# What you have to do
Repeat all the material exactly; pictures stay out of your copy.

# Data block
◇ ◇ ◇ ◇

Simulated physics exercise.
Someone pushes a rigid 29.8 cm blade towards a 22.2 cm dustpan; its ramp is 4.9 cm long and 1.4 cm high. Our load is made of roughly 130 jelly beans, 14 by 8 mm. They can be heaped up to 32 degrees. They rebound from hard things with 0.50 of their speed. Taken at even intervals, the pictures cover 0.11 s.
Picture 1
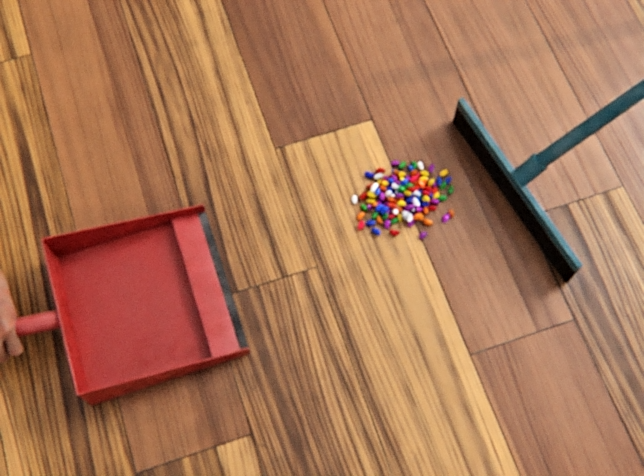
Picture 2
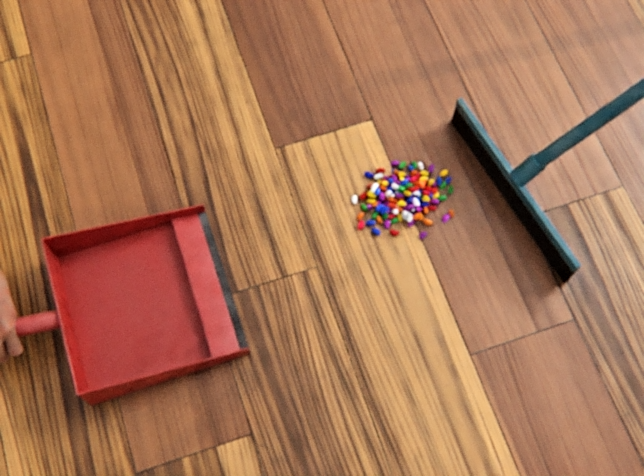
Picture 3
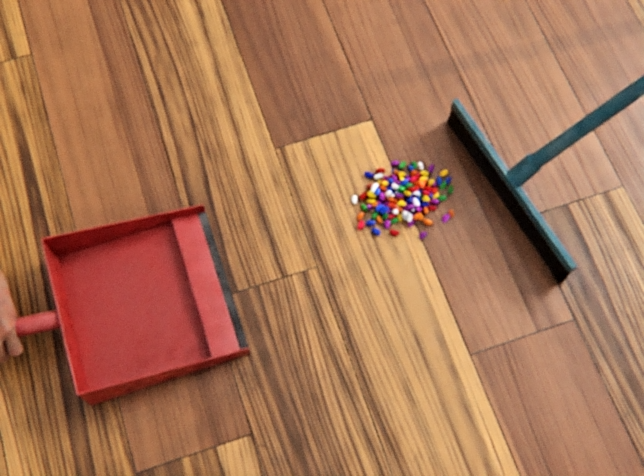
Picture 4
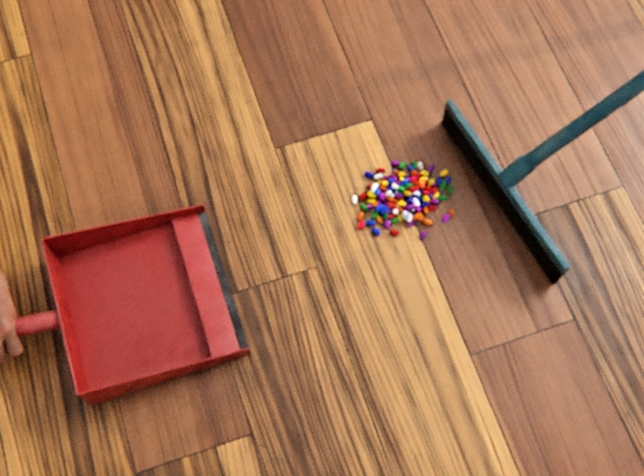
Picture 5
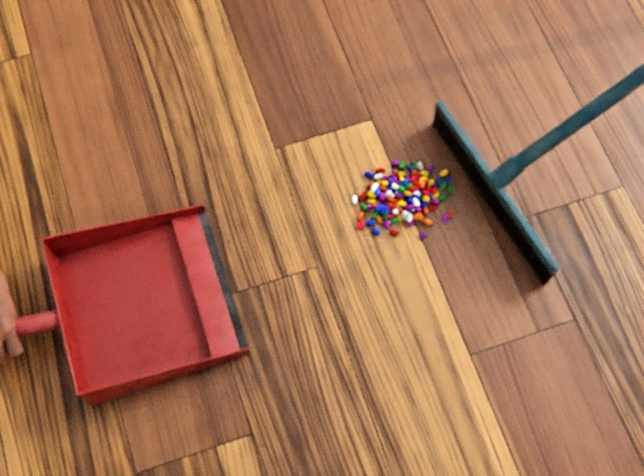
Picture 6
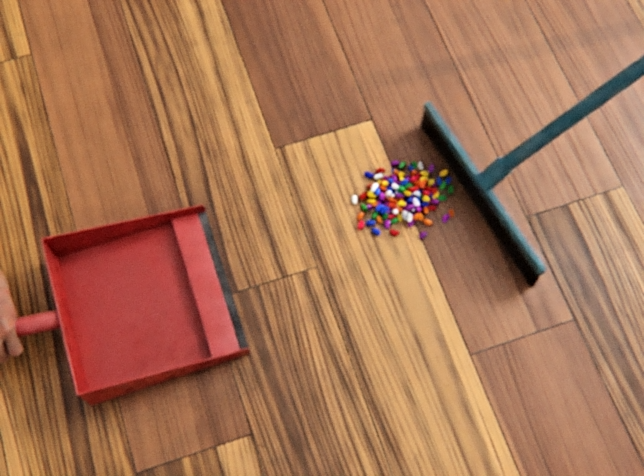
A dark green blade on a long handle slid slowly left across the wooden floor towards a small heap of colourful pieces, which stayed put while a hand held a red dustpan still at the left.
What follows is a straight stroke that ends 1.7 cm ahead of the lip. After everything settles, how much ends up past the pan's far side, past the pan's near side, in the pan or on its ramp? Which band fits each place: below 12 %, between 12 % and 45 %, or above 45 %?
Past the pan's far side: A middling share; past the pan's near side: A small share; in the pan or on its ramp: A middling share.
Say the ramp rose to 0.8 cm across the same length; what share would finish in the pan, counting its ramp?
That would give something like 30 per cent.
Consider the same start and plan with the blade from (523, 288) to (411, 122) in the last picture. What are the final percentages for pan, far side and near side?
Split: Pan = 60, far = 10, near = 10.
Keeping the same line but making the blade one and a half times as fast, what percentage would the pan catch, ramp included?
I'd put it at close to 50 per cent.
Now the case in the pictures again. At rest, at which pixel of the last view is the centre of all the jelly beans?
(216, 252) or so.
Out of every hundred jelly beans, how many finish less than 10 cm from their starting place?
Near 0 per cent.
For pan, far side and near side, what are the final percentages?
Far side 20, near side 5, pan 25.
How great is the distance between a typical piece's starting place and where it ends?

◇ ◇ ◇ ◇

# Reply
Simulated physics exercise.
Someone pushes a rigid 29.8 cm blade towards a 22.2 cm dustpan; its ramp is 4.9 cm long and 1.4 cm high. Our load is made of roughly 130 jelly beans, 14 by 8 mm. They can be heaped up to 32 degrees. They rebound from hard things with 0.50 of their speed. Taken at even intervals, the pictures cover 0.11 s.
Picture 1
Picture 2
Picture 3
Picture 4
Picture 5
Picture 6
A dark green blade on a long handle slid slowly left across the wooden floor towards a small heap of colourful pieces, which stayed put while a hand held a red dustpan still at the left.
What follows is a straight stroke that ends 1.7 cm ahead of the lip. After everything settles, how much ends up past the pan's far side, past the pan's near side, in the pan or on its ramp? Which band fits each place: below 12 %, between 12 % and 45 %, or above 45 %?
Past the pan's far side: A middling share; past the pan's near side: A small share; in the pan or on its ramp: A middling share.
Say the ramp rose to 0.8 cm across the same length; what share would finish in the pan, counting its ramp?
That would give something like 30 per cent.
Consider the same start and plan with the blade from (523, 288) to (411, 122) in the last picture. What are the final percentages for pan, far side and near side?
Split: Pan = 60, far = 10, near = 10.
Keeping the same line but making the blade one and a half times as fast, what percentage would the pan catch, ramp included?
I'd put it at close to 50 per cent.
Now the case in the pictures again. At rest, at which pixel of the last view is the centre of all the jelly beans?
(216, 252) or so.
Out of every hundred jelly beans, how many finish less than 10 cm from their starting place?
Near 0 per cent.
For pan, far side and near side, what are the final percentages?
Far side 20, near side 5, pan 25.
How great is the distance between a typical piece's starting place and where it ends?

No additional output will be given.